*Raw data:*
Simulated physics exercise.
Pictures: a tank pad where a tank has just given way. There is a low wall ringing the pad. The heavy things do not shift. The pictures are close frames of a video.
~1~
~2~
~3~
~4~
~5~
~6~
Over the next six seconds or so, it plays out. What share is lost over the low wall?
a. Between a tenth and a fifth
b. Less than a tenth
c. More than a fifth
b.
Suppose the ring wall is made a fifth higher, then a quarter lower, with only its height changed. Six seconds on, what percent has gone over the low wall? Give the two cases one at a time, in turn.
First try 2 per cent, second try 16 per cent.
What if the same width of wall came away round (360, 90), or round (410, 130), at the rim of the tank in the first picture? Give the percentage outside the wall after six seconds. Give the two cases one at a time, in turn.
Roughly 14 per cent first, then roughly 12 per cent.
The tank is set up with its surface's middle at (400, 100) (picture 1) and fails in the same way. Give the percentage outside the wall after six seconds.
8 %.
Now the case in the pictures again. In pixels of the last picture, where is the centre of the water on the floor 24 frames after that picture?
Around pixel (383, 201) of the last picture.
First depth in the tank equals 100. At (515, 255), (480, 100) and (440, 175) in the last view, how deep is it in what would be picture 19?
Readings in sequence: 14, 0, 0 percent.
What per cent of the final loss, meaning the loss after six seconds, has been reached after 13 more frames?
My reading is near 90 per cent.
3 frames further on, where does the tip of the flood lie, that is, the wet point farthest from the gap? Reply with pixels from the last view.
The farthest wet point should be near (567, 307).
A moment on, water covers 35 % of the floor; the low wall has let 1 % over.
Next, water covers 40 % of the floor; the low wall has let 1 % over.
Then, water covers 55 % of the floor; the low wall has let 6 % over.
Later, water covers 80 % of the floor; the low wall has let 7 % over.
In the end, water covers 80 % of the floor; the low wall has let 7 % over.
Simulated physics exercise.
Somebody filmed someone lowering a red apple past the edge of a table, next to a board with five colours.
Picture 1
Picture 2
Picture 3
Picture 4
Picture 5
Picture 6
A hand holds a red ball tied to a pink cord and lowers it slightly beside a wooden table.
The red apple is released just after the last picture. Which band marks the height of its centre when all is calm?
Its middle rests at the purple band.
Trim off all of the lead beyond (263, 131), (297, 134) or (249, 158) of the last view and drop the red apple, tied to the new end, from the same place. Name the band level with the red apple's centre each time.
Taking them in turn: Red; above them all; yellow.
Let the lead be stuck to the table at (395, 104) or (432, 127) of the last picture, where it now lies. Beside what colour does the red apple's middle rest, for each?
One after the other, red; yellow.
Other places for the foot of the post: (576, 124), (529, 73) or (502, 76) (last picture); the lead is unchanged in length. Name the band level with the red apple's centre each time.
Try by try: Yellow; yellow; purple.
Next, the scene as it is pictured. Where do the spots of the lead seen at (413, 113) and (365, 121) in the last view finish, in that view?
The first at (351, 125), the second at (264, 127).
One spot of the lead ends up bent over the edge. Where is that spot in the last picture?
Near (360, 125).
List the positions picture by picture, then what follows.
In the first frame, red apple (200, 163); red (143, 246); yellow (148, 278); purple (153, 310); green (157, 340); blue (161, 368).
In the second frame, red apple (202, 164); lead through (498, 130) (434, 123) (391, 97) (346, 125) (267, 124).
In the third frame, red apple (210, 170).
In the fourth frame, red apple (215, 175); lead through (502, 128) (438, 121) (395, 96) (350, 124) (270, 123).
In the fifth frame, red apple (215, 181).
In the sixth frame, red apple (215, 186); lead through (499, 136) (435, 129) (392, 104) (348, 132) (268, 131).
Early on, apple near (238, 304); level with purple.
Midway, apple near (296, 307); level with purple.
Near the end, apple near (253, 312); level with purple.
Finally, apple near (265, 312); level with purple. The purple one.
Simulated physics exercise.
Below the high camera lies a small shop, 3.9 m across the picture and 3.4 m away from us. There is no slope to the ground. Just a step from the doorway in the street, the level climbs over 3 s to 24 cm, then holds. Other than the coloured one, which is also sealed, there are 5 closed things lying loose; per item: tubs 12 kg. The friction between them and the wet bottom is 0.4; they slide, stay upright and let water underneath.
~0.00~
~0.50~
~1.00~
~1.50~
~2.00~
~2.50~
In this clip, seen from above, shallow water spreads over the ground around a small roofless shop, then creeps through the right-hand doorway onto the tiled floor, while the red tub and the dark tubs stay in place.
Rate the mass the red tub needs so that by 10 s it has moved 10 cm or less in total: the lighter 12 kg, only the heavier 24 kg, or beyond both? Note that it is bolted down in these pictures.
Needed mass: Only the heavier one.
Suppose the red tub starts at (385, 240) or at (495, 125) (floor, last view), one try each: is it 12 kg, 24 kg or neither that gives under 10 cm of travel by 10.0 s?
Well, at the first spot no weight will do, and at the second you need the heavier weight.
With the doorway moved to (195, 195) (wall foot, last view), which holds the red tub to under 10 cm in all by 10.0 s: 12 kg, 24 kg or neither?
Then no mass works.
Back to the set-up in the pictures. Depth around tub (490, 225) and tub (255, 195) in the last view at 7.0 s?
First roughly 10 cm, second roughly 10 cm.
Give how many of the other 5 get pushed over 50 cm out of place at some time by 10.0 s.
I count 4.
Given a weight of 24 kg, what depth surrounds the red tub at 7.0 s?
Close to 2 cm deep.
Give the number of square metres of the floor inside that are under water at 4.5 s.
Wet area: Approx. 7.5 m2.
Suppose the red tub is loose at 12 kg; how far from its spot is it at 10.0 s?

*Set task:*
Lines holding the word "things" in the entries above are the ones to pull out. Copy them all.

*Task output:*
Pictures: a tank pad where a tank has just given way. There is a low wall ringing the pad. The heavy things do not shift. The pictures are close frames of a video.
Below the high camera lies a small shop, 3.9 m across the picture and 3.4 m away from us. There is no slope to the ground. Just a step from the doorway in the street, the level climbs over 3 s to 24 cm, then holds. Other than the coloured one, which is also sealed, there are 5 closed things lying loose; per item: tubs 12 kg. The friction between them and the wet bottom is 0.4; they slide, stay upright and let water underneath.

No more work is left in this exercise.